GIVEN TASK: Beginning at the line that contains "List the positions", transcribe the remaining lines of the listing exactly; include the final line and omit everything before.

---*---

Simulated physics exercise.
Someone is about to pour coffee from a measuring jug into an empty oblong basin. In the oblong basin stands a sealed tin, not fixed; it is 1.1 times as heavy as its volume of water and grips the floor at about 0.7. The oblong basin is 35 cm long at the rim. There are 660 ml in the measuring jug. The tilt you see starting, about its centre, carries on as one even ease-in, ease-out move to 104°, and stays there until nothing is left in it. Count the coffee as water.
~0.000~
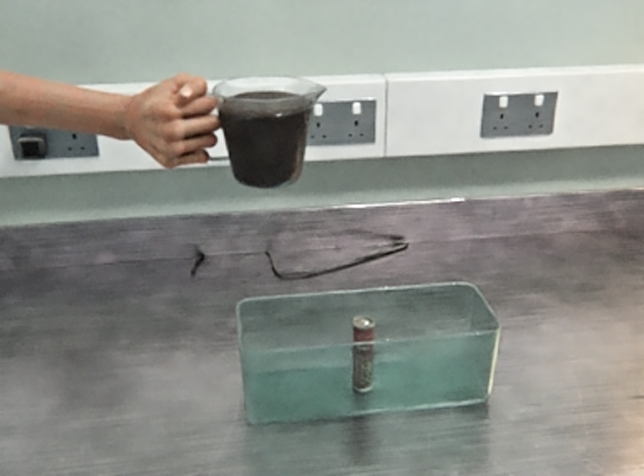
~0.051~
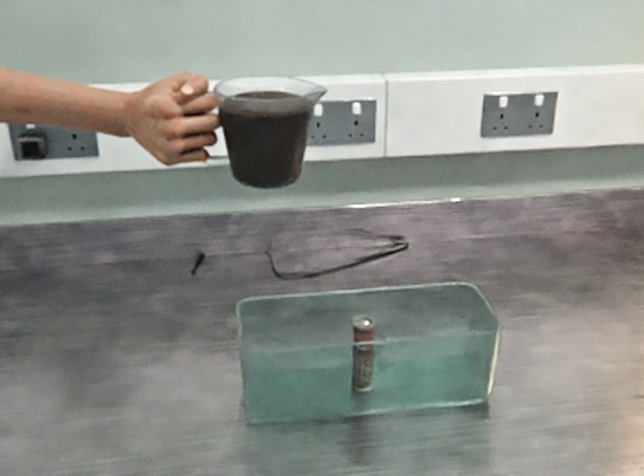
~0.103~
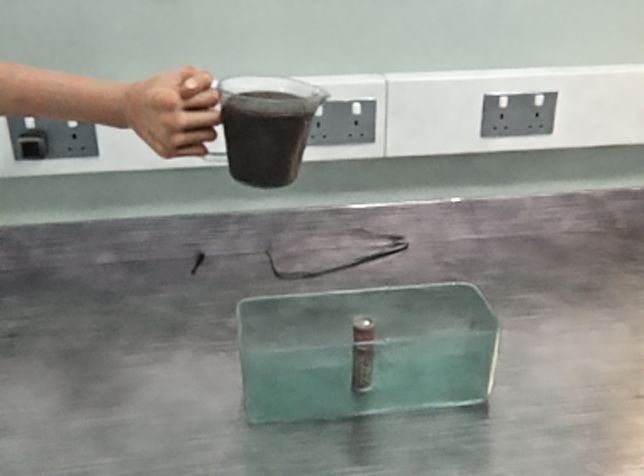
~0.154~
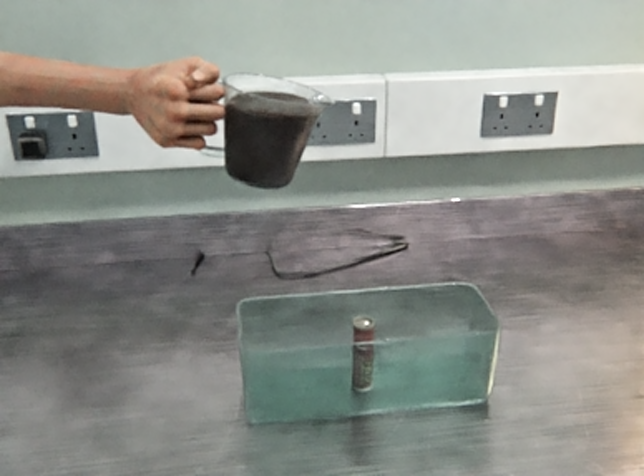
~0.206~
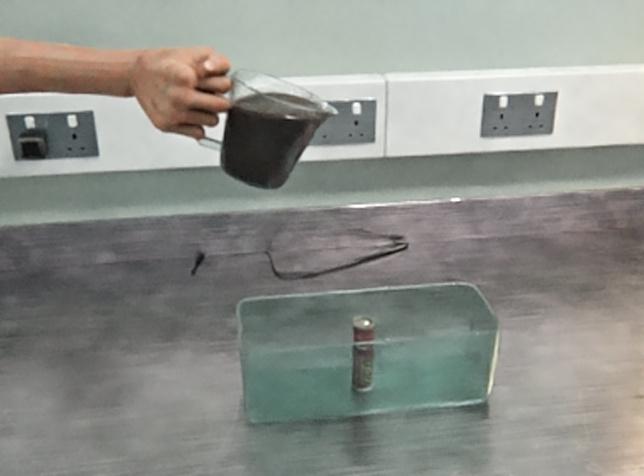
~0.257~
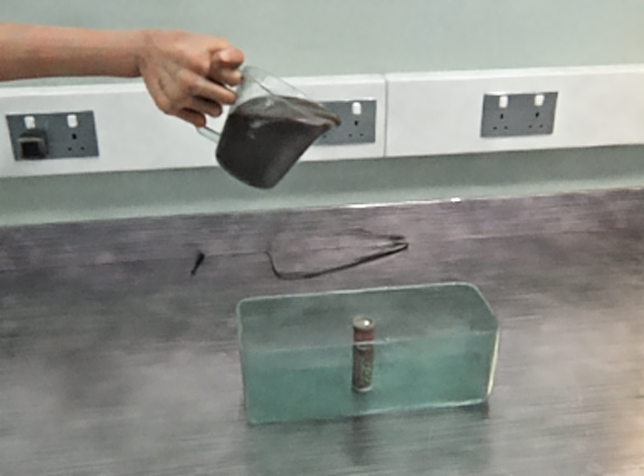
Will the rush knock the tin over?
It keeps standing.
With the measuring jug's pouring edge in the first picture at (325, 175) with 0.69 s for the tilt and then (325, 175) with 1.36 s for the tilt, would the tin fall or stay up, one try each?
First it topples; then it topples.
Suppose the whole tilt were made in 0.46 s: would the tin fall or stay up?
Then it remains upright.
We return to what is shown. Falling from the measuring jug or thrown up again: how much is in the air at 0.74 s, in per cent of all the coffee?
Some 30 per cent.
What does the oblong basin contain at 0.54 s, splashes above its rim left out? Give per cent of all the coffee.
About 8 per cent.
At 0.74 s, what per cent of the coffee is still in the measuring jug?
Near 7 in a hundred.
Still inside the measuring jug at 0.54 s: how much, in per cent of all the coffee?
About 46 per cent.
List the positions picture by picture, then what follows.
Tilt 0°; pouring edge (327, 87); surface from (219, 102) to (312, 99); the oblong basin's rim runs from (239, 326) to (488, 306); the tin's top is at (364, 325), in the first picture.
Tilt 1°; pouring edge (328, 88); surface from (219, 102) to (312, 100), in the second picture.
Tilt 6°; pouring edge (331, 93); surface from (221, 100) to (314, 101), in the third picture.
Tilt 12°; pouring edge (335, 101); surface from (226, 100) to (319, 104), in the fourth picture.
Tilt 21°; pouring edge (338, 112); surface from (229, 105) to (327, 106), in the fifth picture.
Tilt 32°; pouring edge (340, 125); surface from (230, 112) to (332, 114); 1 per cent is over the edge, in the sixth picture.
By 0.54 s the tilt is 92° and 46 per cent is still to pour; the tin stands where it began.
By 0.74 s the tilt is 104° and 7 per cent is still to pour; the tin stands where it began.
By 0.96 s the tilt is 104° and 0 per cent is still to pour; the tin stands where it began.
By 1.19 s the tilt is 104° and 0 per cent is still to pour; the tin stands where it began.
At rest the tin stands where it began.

---*---

ANSWER TO THE TASK:
List the positions picture by picture, then what follows.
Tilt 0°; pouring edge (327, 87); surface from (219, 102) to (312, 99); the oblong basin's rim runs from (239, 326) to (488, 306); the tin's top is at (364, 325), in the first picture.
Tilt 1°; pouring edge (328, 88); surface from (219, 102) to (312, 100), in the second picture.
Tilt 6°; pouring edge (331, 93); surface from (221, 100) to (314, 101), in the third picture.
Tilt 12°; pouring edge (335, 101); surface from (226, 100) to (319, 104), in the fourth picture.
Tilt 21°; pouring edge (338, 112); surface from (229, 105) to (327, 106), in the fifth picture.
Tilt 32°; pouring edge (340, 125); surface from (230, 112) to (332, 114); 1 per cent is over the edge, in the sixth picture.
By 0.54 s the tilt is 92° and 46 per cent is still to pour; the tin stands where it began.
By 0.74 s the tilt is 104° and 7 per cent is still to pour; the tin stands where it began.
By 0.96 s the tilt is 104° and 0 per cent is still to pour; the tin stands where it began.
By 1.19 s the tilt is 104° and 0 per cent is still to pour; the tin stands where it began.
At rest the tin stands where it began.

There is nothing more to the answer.